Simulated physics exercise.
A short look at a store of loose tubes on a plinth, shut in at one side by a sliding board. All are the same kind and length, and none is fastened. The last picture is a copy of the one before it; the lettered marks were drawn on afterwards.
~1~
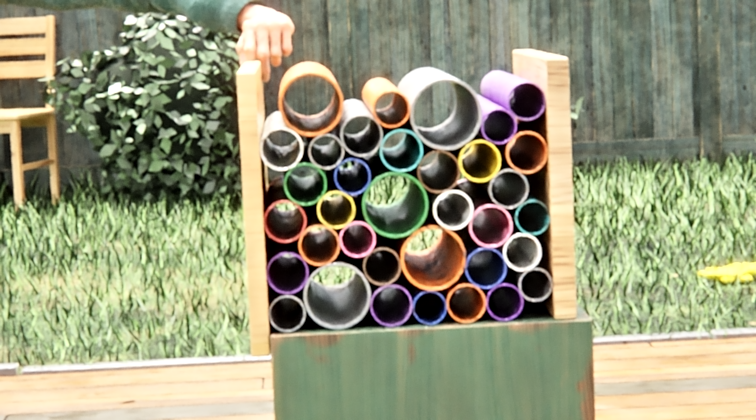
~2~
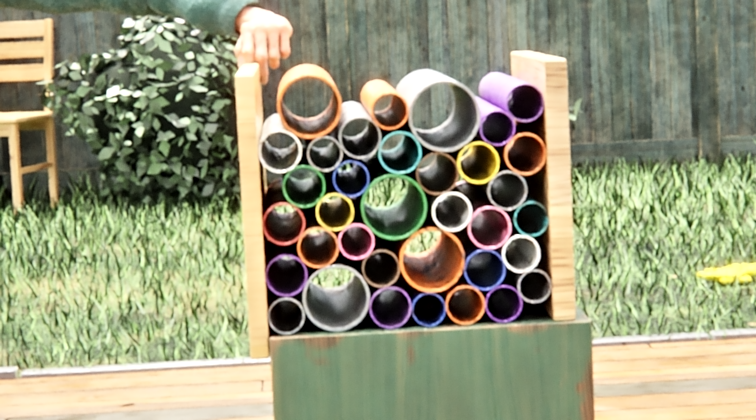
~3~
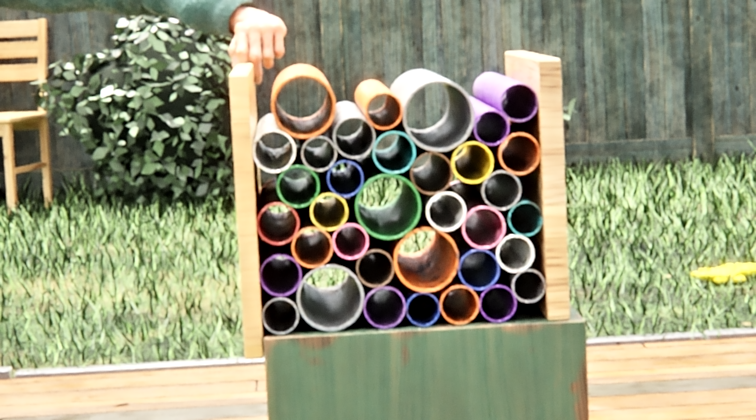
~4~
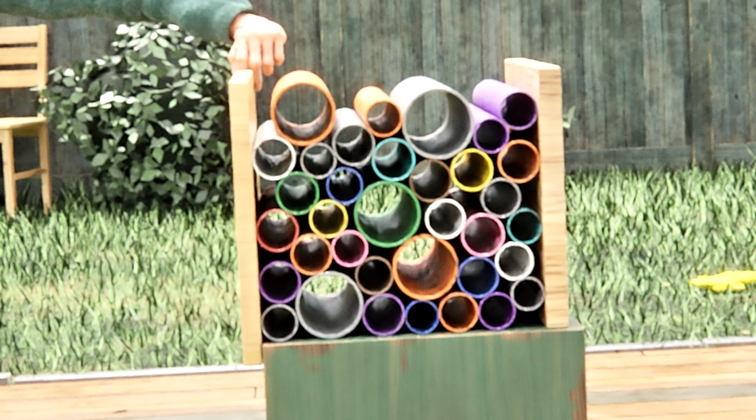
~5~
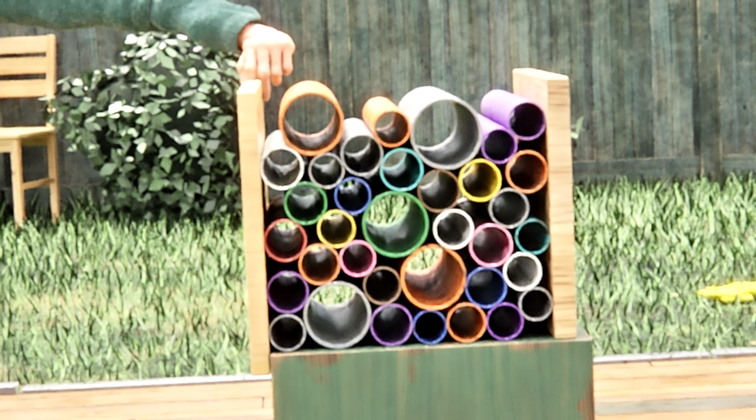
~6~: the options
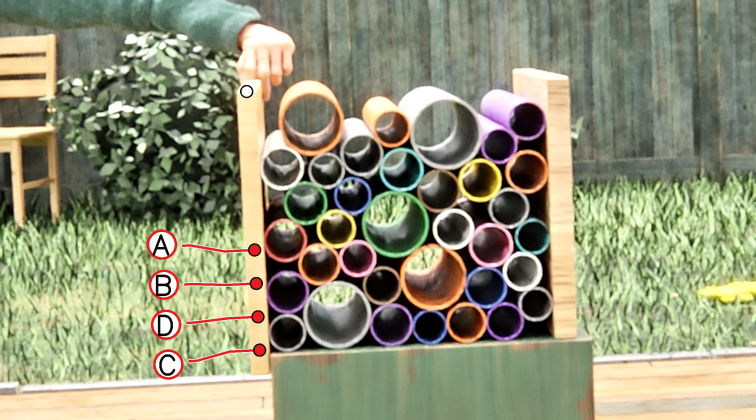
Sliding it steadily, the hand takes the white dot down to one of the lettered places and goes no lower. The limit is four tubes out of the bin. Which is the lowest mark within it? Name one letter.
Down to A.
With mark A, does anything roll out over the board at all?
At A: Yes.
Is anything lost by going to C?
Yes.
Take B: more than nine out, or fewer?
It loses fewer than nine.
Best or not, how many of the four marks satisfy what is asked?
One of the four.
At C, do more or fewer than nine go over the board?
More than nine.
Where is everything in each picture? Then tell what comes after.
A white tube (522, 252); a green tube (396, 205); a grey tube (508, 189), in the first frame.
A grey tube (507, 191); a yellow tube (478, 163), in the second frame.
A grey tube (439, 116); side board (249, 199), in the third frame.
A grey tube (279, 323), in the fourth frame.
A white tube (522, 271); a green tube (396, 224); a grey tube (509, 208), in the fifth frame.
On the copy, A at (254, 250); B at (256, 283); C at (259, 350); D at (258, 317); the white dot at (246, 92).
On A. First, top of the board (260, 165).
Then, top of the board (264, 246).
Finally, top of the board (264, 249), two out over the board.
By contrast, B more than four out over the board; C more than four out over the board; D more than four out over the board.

### Task statement
Restate the entire listing word for word, excluding pictures.

### Exercise answer
Simulated physics exercise.
A short look at a store of loose tubes on a plinth, shut in at one side by a sliding board. All are the same kind and length, and none is fastened. The last picture is a copy of the one before it; the lettered marks were drawn on afterwards.
~1~
~2~
~3~
~4~
~5~
~6~: the options
Sliding it steadily, the hand takes the white dot down to one of the lettered places and goes no lower. The limit is four tubes out of the bin. Which is the lowest mark within it? Name one letter.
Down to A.
With mark A, does anything roll out over the board at all?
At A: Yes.
Is anything lost by going to C?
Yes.
Take B: more than nine out, or fewer?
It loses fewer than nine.
Best or not, how many of the four marks satisfy what is asked?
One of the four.
At C, do more or fewer than nine go over the board?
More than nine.
Where is everything in each picture? Then tell what comes after.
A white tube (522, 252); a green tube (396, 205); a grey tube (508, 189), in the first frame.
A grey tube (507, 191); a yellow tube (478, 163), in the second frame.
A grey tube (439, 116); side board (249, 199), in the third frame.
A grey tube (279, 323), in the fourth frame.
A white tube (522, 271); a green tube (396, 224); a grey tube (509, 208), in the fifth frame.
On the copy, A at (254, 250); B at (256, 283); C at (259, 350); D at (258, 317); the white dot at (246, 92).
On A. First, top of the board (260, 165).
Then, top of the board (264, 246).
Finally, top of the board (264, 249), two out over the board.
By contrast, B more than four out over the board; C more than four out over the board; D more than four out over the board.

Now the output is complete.